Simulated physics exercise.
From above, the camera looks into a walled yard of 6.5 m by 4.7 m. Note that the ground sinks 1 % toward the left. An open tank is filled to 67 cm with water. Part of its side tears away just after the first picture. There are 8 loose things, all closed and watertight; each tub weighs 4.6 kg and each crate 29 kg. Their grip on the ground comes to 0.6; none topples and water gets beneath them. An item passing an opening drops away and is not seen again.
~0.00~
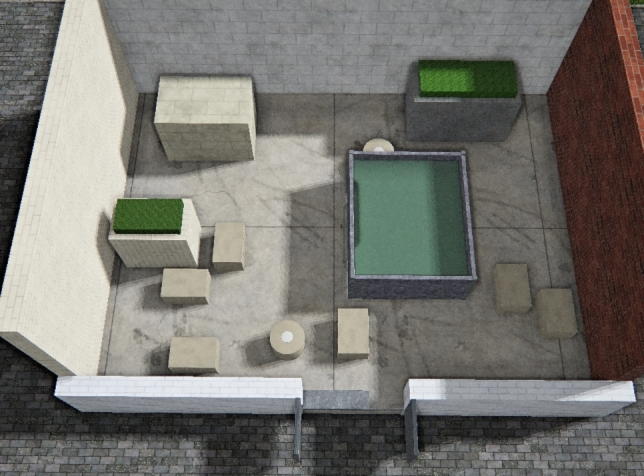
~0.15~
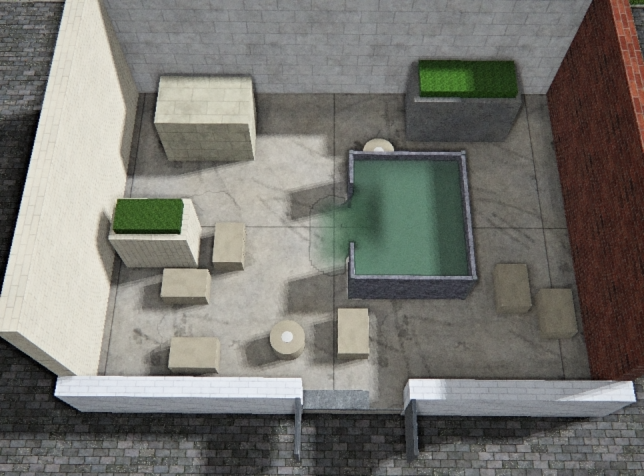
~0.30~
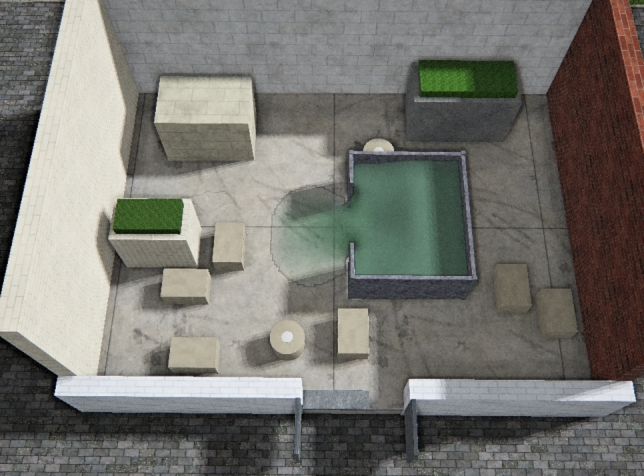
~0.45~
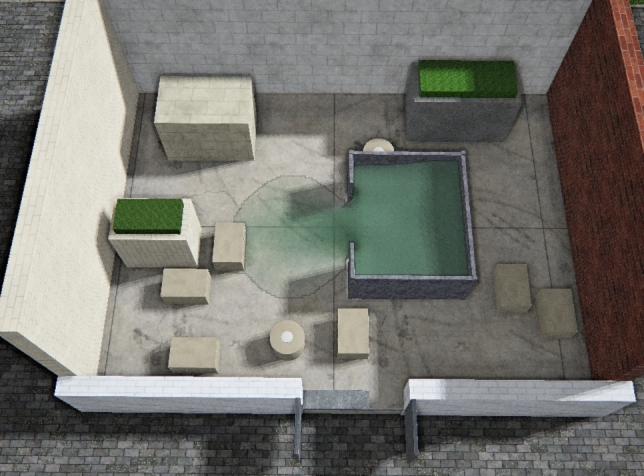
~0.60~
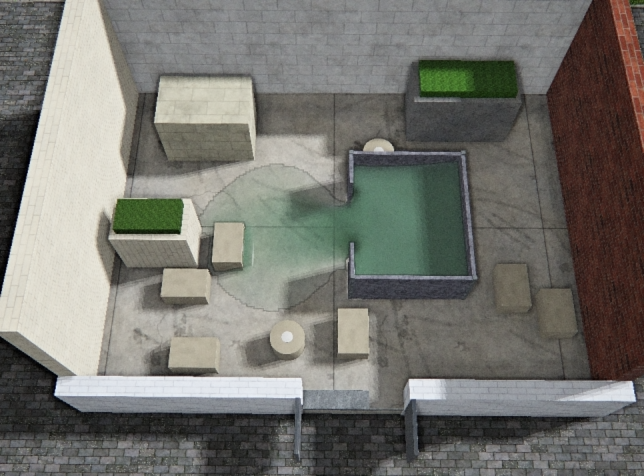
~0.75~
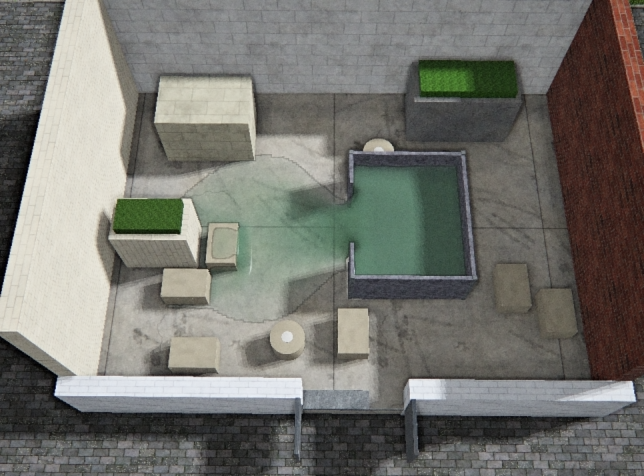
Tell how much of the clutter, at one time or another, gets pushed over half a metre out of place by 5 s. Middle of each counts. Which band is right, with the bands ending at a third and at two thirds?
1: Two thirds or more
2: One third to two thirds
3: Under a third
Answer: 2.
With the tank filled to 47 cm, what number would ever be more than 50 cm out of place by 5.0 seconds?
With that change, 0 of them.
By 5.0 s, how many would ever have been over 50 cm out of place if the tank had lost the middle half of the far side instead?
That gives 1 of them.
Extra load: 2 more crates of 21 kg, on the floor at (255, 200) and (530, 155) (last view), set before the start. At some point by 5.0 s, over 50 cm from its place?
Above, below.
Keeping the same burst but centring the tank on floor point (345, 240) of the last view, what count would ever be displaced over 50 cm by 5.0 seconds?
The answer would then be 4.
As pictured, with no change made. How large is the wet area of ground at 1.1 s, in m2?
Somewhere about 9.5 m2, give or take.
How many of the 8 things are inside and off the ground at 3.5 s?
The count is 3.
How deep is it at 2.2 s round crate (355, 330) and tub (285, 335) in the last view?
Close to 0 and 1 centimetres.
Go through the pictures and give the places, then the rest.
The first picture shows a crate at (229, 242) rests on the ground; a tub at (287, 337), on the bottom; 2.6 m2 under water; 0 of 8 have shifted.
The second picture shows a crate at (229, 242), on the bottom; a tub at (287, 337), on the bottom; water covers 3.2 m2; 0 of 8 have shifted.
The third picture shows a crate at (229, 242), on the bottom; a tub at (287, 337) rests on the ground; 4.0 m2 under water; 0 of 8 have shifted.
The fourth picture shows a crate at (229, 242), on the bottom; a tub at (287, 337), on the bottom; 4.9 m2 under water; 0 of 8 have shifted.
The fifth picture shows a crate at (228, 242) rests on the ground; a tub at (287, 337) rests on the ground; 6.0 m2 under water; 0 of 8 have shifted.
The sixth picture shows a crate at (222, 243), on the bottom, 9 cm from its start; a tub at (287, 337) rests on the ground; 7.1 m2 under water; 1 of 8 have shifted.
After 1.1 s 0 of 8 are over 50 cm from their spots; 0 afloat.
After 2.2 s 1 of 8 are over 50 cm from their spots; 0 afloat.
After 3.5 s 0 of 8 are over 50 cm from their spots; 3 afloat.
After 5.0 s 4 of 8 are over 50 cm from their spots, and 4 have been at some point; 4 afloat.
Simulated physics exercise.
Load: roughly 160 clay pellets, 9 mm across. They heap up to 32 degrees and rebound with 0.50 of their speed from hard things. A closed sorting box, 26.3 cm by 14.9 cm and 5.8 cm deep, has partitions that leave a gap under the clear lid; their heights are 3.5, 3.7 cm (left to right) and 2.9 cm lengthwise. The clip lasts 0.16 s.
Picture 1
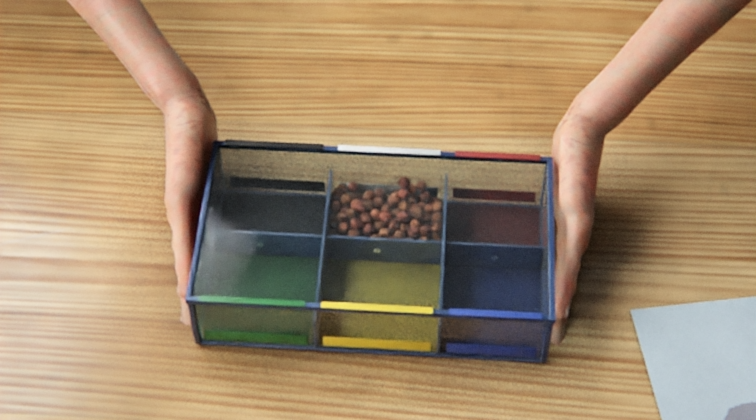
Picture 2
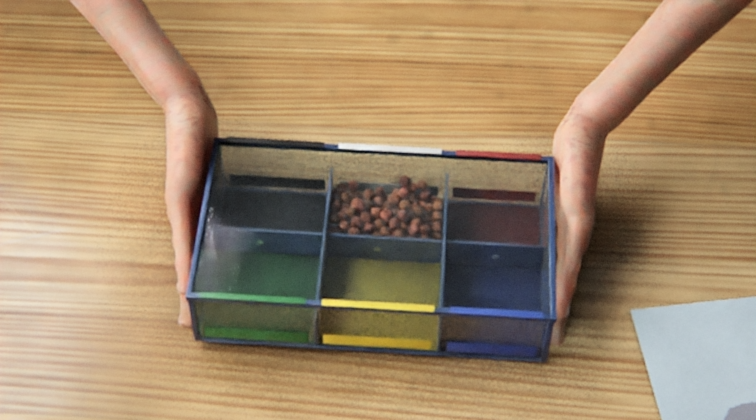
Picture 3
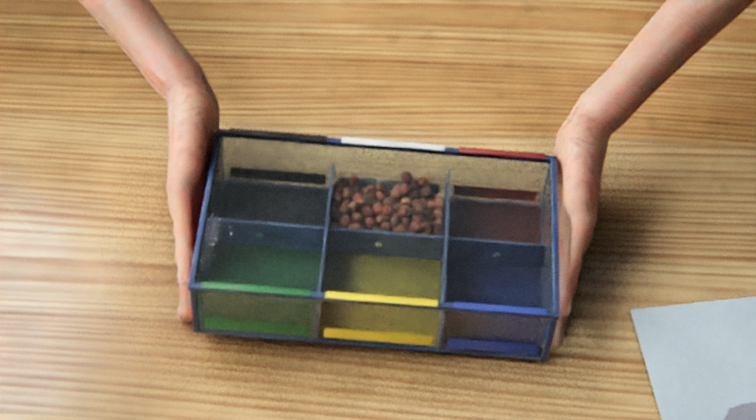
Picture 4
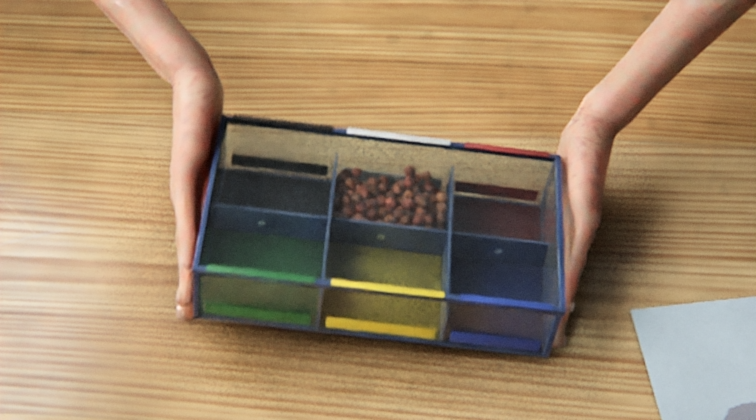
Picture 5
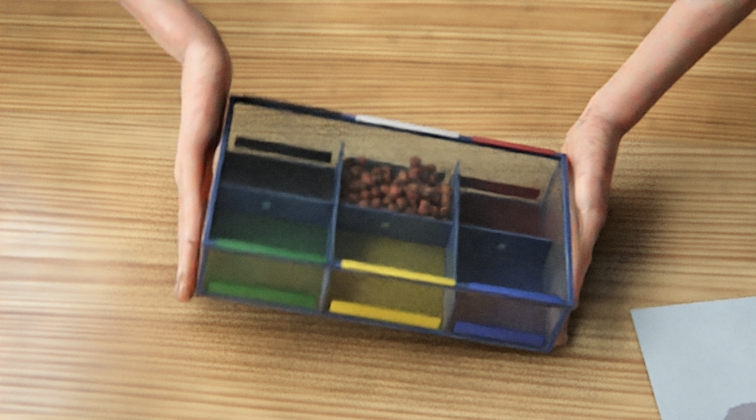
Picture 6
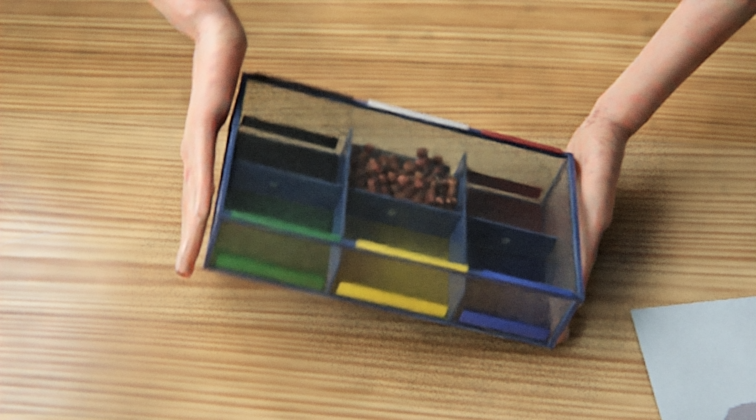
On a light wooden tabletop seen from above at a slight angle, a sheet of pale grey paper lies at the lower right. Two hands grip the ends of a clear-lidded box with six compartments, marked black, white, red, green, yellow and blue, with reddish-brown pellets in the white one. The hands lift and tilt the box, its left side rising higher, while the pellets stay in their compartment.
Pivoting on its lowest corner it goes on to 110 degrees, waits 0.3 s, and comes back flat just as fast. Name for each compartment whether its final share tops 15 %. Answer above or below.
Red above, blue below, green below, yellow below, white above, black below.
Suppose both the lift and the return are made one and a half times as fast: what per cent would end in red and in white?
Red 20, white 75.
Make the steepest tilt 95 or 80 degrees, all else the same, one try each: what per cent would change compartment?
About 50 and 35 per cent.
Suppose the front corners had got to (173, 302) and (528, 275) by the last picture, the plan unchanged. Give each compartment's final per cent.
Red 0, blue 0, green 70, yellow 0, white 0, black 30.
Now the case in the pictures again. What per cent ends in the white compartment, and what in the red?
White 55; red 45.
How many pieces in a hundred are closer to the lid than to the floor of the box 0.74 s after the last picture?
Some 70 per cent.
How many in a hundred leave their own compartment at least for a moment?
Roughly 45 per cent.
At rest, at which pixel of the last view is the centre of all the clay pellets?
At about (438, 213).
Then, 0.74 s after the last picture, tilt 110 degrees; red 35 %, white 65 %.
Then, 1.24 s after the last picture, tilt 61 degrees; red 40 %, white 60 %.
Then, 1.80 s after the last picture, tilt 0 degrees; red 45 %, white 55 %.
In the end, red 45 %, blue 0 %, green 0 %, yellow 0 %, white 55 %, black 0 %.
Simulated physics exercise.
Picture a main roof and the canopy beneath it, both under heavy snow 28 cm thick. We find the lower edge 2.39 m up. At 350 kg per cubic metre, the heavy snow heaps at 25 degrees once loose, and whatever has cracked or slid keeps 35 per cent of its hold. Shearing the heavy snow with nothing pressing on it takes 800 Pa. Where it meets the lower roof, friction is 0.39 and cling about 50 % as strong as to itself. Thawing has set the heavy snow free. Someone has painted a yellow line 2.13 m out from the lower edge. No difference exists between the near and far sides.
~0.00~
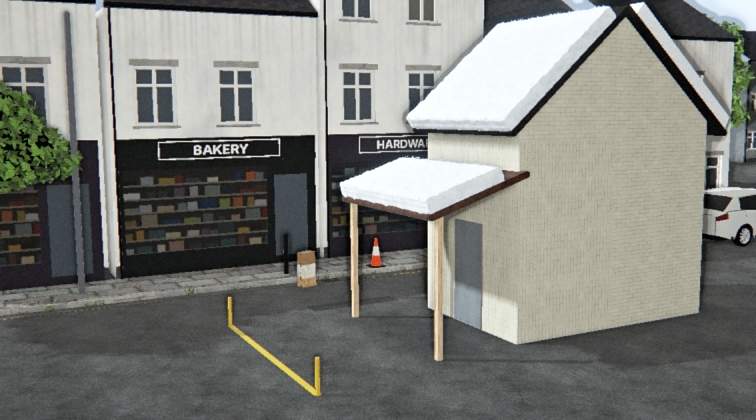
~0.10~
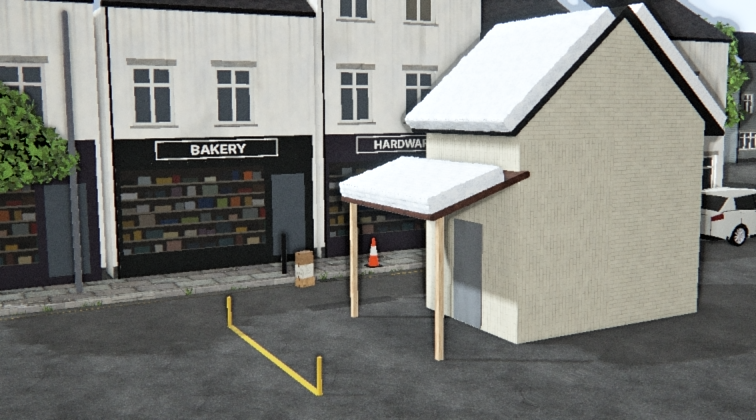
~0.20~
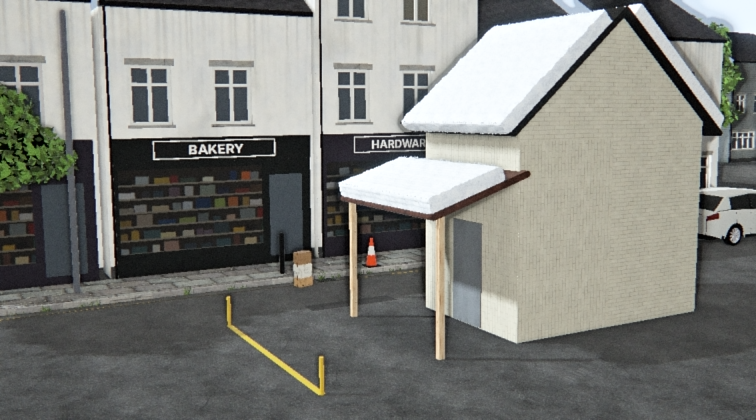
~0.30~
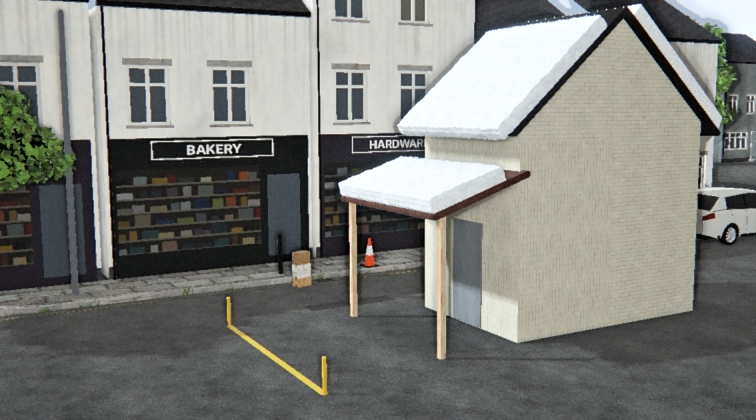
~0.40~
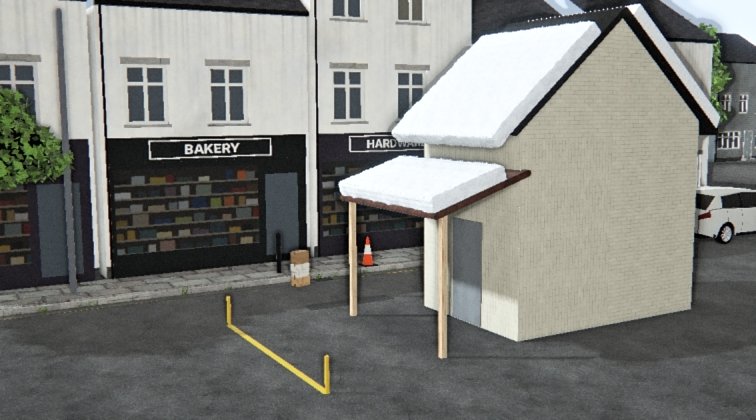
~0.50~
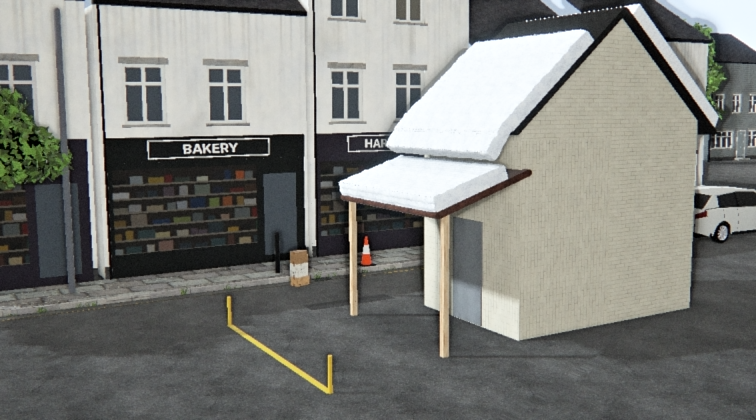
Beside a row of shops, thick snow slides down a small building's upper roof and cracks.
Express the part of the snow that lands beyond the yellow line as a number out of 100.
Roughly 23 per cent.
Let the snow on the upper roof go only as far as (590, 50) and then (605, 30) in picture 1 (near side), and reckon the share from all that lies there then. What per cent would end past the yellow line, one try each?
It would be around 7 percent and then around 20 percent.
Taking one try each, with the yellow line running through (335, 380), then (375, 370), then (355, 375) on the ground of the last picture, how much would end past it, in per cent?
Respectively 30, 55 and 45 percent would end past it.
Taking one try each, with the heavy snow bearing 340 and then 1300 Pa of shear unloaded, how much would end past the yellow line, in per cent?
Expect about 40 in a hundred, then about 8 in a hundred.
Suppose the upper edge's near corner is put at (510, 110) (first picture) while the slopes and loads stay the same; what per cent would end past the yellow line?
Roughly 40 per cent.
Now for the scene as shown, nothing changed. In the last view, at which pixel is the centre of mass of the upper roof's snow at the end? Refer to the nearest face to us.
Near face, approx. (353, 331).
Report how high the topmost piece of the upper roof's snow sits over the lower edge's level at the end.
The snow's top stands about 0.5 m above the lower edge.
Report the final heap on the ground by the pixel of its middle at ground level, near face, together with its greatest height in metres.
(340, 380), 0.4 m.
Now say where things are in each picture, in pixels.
┄┄┄┄┄┄┄┄┄┄
Problem statement:
Copy all the lines of data exactly as they appear, dropping any images.

Task answer:
Simulated physics exercise.
From above, the camera looks into a walled yard of 6.5 m by 4.7 m. Note that the ground sinks 1 % toward the left. An open tank is filled to 67 cm with water. Part of its side tears away just after the first picture. There are 8 loose things, all closed and watertight; each tub weighs 4.6 kg and each crate 29 kg. Their grip on the ground comes to 0.6; none topples and water gets beneath them. An item passing an opening drops away and is not seen again.
~0.00~
~0.15~
~0.30~
~0.45~
~0.60~
~0.75~
Tell how much of the clutter, at one time or another, gets pushed over half a metre out of place by 5 s. Middle of each counts. Which band is right, with the bands ending at a third and at two thirds?
1: Two thirds or more
2: One third to two thirds
3: Under a third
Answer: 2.
With the tank filled to 47 cm, what number would ever be more than 50 cm out of place by 5.0 seconds?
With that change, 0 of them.
By 5.0 s, how many would ever have been over 50 cm out of place if the tank had lost the middle half of the far side instead?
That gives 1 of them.
Extra load: 2 more crates of 21 kg, on the floor at (255, 200) and (530, 155) (last view), set before the start. At some point by 5.0 s, over 50 cm from its place?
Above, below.
Keeping the same burst but centring the tank on floor point (345, 240) of the last view, what count would ever be displaced over 50 cm by 5.0 seconds?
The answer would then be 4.
As pictured, with no change made. How large is the wet area of ground at 1.1 s, in m2?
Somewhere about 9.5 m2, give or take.
How many of the 8 things are inside and off the ground at 3.5 s?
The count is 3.
How deep is it at 2.2 s round crate (355, 330) and tub (285, 335) in the last view?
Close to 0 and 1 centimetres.
Go through the pictures and give the places, then the rest.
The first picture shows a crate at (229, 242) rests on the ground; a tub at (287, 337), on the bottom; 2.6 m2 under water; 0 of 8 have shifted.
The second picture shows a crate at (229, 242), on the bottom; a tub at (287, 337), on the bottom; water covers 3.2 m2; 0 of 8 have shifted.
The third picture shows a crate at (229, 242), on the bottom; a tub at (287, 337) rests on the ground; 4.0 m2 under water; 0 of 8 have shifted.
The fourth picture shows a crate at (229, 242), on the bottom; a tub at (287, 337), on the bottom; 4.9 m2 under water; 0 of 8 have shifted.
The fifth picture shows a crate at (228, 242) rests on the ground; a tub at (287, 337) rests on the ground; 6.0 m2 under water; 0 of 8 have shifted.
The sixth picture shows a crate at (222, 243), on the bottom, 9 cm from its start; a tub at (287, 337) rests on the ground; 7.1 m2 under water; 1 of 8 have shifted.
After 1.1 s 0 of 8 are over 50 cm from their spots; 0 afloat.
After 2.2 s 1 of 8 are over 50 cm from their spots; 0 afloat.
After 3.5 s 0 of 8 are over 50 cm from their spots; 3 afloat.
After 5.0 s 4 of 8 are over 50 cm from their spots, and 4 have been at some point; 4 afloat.
Simulated physics exercise.
Load: roughly 160 clay pellets, 9 mm across. They heap up to 32 degrees and rebound with 0.50 of their speed from hard things. A closed sorting box, 26.3 cm by 14.9 cm and 5.8 cm deep, has partitions that leave a gap under the clear lid; their heights are 3.5, 3.7 cm (left to right) and 2.9 cm lengthwise. The clip lasts 0.16 s.
Picture 1
Picture 2
Picture 3
Picture 4
Picture 5
Picture 6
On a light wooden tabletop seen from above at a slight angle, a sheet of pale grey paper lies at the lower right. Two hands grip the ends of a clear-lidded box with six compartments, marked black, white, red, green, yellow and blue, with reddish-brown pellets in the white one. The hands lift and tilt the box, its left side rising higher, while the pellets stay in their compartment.
Pivoting on its lowest corner it goes on to 110 degrees, waits 0.3 s, and comes back flat just as fast. Name for each compartment whether its final share tops 15 %. Answer above or below.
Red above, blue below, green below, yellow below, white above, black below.
Suppose both the lift and the return are made one and a half times as fast: what per cent would end in red and in white?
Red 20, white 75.
Make the steepest tilt 95 or 80 degrees, all else the same, one try each: what per cent would change compartment?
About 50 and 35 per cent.
Suppose the front corners had got to (173, 302) and (528, 275) by the last picture, the plan unchanged. Give each compartment's final per cent.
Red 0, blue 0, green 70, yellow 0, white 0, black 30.
Now the case in the pictures again. What per cent ends in the white compartment, and what in the red?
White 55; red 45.
How many pieces in a hundred are closer to the lid than to the floor of the box 0.74 s after the last picture?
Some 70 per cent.
How many in a hundred leave their own compartment at least for a moment?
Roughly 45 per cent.
At rest, at which pixel of the last view is the centre of all the clay pellets?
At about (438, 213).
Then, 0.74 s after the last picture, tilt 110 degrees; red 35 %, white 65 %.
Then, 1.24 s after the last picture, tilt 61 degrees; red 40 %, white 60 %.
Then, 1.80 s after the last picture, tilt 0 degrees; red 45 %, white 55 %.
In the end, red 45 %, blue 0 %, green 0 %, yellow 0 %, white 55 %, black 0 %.
Simulated physics exercise.
Picture a main roof and the canopy beneath it, both under heavy snow 28 cm thick. We find the lower edge 2.39 m up. At 350 kg per cubic metre, the heavy snow heaps at 25 degrees once loose, and whatever has cracked or slid keeps 35 per cent of its hold. Shearing the heavy snow with nothing pressing on it takes 800 Pa. Where it meets the lower roof, friction is 0.39 and cling about 50 % as strong as to itself. Thawing has set the heavy snow free. Someone has painted a yellow line 2.13 m out from the lower edge. No difference exists between the near and far sides.
~0.00~
~0.10~
~0.20~
~0.30~
~0.40~
~0.50~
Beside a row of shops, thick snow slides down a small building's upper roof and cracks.
Express the part of the snow that lands beyond the yellow line as a number out of 100.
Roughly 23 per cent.
Let the snow on the upper roof go only as far as (590, 50) and then (605, 30) in picture 1 (near side), and reckon the share from all that lies there then. What per cent would end past the yellow line, one try each?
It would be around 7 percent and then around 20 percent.
Taking one try each, with the yellow line running through (335, 380), then (375, 370), then (355, 375) on the ground of the last picture, how much would end past it, in per cent?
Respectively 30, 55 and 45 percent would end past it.
Taking one try each, with the heavy snow bearing 340 and then 1300 Pa of shear unloaded, how much would end past the yellow line, in per cent?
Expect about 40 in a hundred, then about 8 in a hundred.
Suppose the upper edge's near corner is put at (510, 110) (first picture) while the slopes and loads stay the same; what per cent would end past the yellow line?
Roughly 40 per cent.
Now for the scene as shown, nothing changed. In the last view, at which pixel is the centre of mass of the upper roof's snow at the end? Refer to the nearest face to us.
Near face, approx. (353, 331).
Report how high the topmost piece of the upper roof's snow sits over the lower edge's level at the end.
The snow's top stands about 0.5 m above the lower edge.
Report the final heap on the ground by the pixel of its middle at ground level, near face, together with its greatest height in metres.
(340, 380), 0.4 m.
Now say where things are in each picture, in pixels.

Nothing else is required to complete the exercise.